##### GIVEN RECORDS #####

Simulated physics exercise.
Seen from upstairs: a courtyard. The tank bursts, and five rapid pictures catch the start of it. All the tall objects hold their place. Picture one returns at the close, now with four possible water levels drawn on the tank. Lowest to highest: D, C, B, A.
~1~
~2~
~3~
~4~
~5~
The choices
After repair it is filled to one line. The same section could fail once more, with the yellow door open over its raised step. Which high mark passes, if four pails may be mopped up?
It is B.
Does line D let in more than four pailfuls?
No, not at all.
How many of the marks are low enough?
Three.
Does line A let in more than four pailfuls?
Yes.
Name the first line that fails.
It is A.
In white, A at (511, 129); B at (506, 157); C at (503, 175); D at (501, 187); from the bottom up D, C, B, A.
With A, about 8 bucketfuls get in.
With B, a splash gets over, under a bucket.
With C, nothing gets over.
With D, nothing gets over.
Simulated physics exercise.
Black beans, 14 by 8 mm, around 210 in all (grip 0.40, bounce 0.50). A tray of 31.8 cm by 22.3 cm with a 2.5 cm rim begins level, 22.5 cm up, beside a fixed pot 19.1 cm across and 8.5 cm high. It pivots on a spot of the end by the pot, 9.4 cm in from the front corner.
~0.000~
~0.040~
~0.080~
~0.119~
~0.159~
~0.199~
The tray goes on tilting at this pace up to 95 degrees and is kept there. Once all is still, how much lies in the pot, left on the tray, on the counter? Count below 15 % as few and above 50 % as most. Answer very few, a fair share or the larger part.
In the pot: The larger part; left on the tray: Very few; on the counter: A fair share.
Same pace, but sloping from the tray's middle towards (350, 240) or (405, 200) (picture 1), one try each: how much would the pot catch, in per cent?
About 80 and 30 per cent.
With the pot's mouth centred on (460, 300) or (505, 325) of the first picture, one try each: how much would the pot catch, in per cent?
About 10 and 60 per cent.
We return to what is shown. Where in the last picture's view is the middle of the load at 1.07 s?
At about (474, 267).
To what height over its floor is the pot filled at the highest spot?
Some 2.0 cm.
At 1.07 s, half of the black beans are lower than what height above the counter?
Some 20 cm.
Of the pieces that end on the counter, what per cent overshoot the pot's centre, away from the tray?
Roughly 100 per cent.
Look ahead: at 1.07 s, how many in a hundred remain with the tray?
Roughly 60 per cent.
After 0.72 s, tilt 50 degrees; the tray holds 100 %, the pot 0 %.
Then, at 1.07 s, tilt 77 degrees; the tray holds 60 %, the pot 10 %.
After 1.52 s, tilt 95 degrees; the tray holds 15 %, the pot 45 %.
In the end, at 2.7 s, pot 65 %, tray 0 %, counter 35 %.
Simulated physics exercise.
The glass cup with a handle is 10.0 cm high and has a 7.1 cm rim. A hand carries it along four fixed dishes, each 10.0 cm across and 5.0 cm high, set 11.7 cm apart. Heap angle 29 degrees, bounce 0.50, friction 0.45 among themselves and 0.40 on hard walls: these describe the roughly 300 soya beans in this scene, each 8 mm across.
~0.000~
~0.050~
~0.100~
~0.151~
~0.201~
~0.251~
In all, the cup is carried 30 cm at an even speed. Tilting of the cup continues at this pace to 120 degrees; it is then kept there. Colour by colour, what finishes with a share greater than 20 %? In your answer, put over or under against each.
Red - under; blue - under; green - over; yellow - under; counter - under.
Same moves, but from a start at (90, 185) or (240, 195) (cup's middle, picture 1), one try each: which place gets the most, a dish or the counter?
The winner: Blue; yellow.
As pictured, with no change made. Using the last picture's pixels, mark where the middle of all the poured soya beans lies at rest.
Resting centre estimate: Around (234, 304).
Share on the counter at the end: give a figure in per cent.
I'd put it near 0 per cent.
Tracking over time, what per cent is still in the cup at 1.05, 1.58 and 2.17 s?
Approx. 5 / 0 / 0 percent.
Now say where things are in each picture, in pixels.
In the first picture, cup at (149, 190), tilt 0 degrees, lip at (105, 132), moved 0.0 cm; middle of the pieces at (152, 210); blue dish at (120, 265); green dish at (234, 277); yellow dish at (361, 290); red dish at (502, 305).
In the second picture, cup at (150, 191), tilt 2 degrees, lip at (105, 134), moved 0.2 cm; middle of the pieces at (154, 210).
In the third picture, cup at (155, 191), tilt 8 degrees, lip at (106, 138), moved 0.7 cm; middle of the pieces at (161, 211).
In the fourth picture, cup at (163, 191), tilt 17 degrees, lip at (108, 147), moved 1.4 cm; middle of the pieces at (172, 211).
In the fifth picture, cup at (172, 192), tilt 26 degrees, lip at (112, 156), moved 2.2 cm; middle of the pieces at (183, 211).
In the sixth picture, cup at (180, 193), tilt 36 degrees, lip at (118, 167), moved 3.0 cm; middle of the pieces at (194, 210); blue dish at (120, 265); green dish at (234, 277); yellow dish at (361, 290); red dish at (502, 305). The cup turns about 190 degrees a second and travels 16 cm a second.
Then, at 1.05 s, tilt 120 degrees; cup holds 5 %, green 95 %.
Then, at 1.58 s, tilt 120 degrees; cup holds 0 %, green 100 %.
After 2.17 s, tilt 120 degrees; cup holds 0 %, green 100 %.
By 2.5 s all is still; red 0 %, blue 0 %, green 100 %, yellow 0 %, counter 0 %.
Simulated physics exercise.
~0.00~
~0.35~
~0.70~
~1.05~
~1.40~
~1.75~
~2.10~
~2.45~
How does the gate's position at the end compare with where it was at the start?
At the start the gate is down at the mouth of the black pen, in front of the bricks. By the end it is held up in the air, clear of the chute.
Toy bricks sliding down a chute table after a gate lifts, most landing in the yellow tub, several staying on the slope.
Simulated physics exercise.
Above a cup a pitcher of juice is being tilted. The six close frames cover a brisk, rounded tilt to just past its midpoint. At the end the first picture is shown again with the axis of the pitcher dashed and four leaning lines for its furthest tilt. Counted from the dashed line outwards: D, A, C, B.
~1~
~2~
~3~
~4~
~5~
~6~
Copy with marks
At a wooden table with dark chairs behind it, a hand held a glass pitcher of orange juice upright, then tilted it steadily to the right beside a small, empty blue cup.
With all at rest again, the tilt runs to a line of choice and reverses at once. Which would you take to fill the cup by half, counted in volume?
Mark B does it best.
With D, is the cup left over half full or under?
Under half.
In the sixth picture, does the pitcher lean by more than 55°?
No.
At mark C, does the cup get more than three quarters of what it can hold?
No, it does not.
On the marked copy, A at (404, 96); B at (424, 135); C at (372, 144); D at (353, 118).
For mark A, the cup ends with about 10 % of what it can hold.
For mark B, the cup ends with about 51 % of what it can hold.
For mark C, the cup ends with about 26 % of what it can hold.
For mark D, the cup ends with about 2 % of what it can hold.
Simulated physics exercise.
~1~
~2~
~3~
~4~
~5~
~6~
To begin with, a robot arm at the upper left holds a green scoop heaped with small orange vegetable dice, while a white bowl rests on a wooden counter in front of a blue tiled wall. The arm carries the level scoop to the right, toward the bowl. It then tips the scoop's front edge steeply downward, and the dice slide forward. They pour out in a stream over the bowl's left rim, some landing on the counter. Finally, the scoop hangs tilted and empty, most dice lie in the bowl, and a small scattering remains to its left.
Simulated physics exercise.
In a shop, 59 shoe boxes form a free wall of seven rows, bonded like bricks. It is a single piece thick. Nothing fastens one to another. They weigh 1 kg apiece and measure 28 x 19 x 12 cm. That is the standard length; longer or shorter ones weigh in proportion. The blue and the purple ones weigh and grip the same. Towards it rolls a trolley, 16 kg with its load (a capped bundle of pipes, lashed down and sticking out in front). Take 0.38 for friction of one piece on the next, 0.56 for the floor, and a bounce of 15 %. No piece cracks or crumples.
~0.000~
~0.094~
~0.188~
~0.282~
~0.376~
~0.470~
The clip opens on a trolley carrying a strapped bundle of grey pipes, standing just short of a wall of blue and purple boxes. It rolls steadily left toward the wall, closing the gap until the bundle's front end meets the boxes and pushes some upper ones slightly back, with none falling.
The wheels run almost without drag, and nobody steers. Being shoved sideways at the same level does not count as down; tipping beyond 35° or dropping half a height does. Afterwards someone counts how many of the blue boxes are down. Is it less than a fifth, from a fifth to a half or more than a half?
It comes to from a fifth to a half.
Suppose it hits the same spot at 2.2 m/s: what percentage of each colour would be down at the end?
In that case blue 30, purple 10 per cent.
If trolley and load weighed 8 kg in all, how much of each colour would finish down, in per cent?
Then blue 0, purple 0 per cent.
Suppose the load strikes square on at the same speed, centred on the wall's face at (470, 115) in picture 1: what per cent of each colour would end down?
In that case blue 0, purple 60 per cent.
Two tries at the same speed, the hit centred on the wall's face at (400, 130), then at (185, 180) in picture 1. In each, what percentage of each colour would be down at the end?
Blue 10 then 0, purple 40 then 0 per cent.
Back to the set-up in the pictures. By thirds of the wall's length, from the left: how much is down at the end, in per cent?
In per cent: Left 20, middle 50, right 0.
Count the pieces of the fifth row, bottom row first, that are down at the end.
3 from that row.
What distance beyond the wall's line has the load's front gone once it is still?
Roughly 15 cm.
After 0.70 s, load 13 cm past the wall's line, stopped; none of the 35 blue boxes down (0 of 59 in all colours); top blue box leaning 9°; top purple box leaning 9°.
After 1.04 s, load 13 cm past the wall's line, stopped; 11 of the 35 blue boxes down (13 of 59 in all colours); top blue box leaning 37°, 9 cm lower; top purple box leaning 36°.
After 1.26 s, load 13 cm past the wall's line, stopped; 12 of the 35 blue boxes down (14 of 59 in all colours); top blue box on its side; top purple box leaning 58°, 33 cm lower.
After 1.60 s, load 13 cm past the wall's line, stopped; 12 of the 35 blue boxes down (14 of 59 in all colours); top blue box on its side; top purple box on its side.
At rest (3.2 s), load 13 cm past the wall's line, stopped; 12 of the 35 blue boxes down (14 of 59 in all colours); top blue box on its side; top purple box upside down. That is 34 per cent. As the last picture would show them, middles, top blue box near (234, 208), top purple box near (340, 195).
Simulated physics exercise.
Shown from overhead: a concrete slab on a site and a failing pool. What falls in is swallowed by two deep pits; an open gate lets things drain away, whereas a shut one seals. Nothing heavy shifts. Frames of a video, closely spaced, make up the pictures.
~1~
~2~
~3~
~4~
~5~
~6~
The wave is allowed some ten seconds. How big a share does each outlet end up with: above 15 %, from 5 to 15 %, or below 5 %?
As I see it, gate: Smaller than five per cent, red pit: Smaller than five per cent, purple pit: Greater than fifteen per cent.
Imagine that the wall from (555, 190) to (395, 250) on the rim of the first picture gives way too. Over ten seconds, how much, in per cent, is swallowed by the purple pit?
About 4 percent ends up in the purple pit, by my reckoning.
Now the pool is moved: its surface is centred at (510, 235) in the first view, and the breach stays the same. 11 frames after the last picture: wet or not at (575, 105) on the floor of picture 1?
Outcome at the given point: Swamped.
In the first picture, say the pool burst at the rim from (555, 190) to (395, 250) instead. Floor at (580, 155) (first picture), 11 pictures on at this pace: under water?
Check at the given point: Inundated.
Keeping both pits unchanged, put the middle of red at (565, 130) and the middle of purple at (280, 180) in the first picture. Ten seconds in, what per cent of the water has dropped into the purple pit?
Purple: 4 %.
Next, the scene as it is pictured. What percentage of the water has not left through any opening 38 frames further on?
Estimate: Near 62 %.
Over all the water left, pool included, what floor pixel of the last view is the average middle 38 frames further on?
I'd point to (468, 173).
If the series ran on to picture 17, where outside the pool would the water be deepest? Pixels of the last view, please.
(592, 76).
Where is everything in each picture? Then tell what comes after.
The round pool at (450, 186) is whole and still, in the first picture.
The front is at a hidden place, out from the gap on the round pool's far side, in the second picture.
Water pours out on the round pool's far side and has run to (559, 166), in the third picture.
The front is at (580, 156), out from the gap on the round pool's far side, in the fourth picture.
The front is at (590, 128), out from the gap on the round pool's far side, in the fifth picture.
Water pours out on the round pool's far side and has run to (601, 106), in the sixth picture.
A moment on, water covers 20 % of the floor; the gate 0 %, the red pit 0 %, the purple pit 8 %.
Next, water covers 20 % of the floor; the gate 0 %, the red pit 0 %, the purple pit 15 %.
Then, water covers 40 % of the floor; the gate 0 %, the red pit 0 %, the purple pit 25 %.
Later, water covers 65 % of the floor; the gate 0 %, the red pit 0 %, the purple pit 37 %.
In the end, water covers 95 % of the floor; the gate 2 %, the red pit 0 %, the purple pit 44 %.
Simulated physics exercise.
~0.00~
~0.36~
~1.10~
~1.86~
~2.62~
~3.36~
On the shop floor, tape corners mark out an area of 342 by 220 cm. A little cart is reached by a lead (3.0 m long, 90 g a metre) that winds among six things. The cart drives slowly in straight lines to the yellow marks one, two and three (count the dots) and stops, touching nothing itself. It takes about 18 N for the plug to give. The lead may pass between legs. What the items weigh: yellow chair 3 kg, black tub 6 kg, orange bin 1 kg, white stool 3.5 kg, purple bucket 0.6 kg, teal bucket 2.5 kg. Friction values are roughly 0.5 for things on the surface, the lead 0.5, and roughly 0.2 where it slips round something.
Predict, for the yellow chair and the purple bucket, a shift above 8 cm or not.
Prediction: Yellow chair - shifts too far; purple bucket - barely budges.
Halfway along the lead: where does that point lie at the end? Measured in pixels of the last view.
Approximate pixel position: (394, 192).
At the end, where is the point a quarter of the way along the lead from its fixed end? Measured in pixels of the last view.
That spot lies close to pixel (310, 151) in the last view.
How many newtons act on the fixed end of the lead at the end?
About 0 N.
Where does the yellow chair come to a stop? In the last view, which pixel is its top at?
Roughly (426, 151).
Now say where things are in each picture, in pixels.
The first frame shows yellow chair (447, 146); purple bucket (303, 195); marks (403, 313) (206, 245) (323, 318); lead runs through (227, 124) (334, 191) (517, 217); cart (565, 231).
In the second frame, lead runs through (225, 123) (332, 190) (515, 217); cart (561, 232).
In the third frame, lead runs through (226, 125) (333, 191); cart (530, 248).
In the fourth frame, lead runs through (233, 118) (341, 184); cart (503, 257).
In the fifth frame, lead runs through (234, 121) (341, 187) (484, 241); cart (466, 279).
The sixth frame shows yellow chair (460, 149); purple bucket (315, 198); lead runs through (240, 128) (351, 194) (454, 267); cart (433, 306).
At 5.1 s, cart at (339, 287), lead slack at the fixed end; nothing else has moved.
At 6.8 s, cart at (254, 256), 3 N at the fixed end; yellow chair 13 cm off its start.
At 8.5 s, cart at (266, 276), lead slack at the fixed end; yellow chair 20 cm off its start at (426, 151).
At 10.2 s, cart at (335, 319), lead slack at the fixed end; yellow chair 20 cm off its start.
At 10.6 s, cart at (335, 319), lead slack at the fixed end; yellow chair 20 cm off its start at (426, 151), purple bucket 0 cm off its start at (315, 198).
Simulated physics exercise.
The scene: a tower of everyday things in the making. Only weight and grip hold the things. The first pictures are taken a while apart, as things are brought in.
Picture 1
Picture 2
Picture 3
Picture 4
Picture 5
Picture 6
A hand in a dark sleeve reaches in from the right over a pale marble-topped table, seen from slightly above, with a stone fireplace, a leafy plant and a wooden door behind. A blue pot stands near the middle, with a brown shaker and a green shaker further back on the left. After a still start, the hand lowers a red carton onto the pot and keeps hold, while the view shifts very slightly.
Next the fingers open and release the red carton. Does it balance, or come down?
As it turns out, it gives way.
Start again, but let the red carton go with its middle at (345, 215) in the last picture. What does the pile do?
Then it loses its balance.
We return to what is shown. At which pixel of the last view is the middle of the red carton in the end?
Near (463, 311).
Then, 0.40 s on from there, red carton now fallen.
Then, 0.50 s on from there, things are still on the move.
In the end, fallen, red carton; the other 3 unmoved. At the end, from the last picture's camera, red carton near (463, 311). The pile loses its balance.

#####

Show every line from the entries above in which the word "across" appears.

ANSWER TO THE TASK
Black beans, 14 by 8 mm, around 210 in all (grip 0.40, bounce 0.50). A tray of 31.8 cm by 22.3 cm with a 2.5 cm rim begins level, 22.5 cm up, beside a fixed pot 19.1 cm across and 8.5 cm high. It pivots on a spot of the end by the pot, 9.4 cm in from the front corner.
The glass cup with a handle is 10.0 cm high and has a 7.1 cm rim. A hand carries it along four fixed dishes, each 10.0 cm across and 5.0 cm high, set 11.7 cm apart. Heap angle 29 degrees, bounce 0.50, friction 0.45 among themselves and 0.40 on hard walls: these describe the roughly 300 soya beans in this scene, each 8 mm across.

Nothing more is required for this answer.